((

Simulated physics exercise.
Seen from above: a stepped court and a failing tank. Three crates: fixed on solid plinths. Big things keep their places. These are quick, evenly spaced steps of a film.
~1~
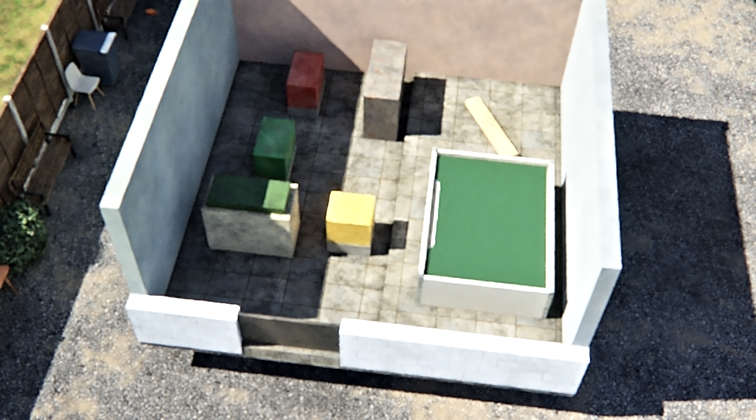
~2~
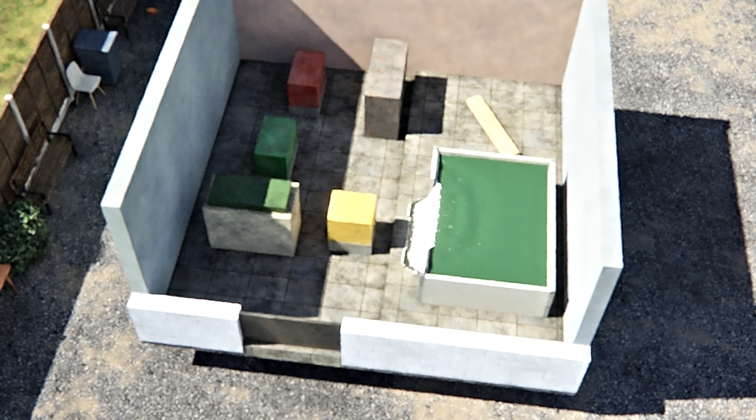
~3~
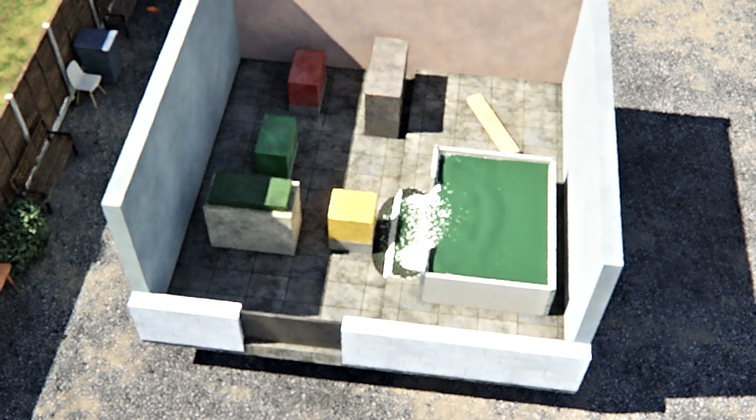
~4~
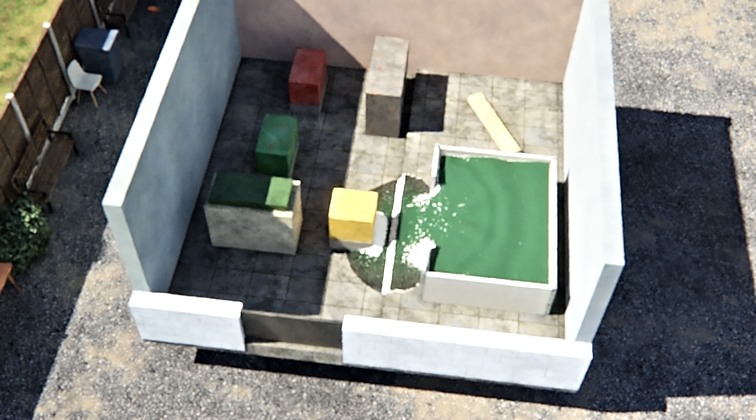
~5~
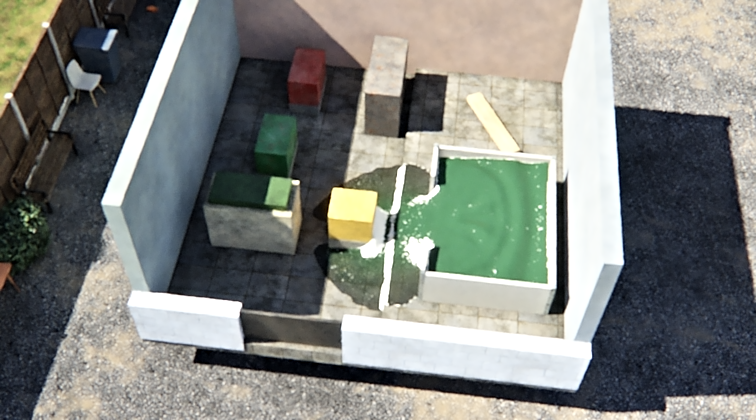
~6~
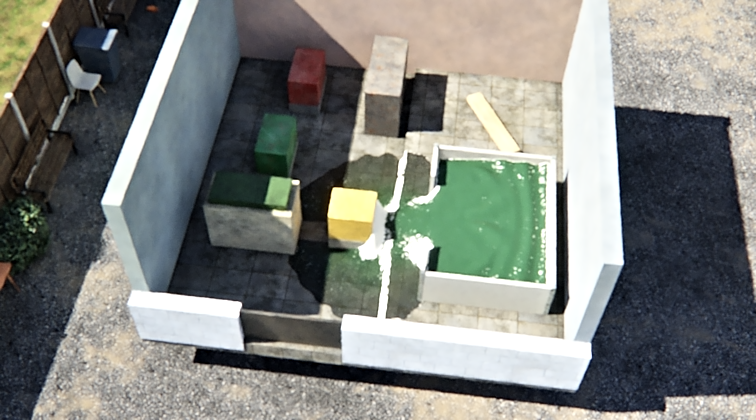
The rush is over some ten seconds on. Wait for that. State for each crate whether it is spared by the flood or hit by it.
Outcome: The yellow crate will not stay dry, the red crate will not stay dry, the green crate will not stay dry.
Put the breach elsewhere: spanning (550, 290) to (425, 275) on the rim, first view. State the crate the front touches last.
It's the red-painted one.
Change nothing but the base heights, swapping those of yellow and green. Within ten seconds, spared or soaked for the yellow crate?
Note: Yellow crate is flooded.
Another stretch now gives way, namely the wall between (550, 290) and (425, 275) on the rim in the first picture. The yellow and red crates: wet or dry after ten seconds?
In that case the yellow one is never flooded and the red one is never flooded.
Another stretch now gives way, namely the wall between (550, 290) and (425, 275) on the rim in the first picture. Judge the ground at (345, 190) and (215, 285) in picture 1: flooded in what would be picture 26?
Going in the order you asked, the first is drenched and the second is drenched.
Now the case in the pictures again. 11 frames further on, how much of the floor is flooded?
I make it 55 per cent.
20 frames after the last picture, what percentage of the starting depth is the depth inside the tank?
Roughly 40 percent.
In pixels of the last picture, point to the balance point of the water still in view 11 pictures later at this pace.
I'd put my finger on (405, 227).
A moment on, water covers 35 % of the floor; the yellow crate water round its plinth, the red crate not reached, the green crate water round its plinth.
Next, water covers 55 % of the floor; the yellow crate water round its plinth, the red crate water round its plinth, the green crate water round its plinth.
Then, water covers 65 % of the floor; the yellow crate water round its plinth, the red crate water round its plinth, the green crate water round its plinth.
Later, water covers 65 % of the floor; the yellow crate water round its plinth, the red crate water round its plinth, the green crate water round its plinth.
In the end, water covers 65 % of the floor; the yellow crate was topped, the red crate was topped, the green crate was topped.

))

_To do_
Are you able to set down all the lines above exactly, without any pictures?

_Problem solution_
Simulated physics exercise.
Seen from above: a stepped court and a failing tank. Three crates: fixed on solid plinths. Big things keep their places. These are quick, evenly spaced steps of a film.
~1~
~2~
~3~
~4~
~5~
~6~
The rush is over some ten seconds on. Wait for that. State for each crate whether it is spared by the flood or hit by it.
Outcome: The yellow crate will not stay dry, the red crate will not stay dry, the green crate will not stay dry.
Put the breach elsewhere: spanning (550, 290) to (425, 275) on the rim, first view. State the crate the front touches last.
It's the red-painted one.
Change nothing but the base heights, swapping those of yellow and green. Within ten seconds, spared or soaked for the yellow crate?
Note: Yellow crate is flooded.
Another stretch now gives way, namely the wall between (550, 290) and (425, 275) on the rim in the first picture. The yellow and red crates: wet or dry after ten seconds?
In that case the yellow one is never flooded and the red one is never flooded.
Another stretch now gives way, namely the wall between (550, 290) and (425, 275) on the rim in the first picture. Judge the ground at (345, 190) and (215, 285) in picture 1: flooded in what would be picture 26?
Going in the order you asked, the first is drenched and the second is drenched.
Now the case in the pictures again. 11 frames further on, how much of the floor is flooded?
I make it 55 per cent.
20 frames after the last picture, what percentage of the starting depth is the depth inside the tank?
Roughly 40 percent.
In pixels of the last picture, point to the balance point of the water still in view 11 pictures later at this pace.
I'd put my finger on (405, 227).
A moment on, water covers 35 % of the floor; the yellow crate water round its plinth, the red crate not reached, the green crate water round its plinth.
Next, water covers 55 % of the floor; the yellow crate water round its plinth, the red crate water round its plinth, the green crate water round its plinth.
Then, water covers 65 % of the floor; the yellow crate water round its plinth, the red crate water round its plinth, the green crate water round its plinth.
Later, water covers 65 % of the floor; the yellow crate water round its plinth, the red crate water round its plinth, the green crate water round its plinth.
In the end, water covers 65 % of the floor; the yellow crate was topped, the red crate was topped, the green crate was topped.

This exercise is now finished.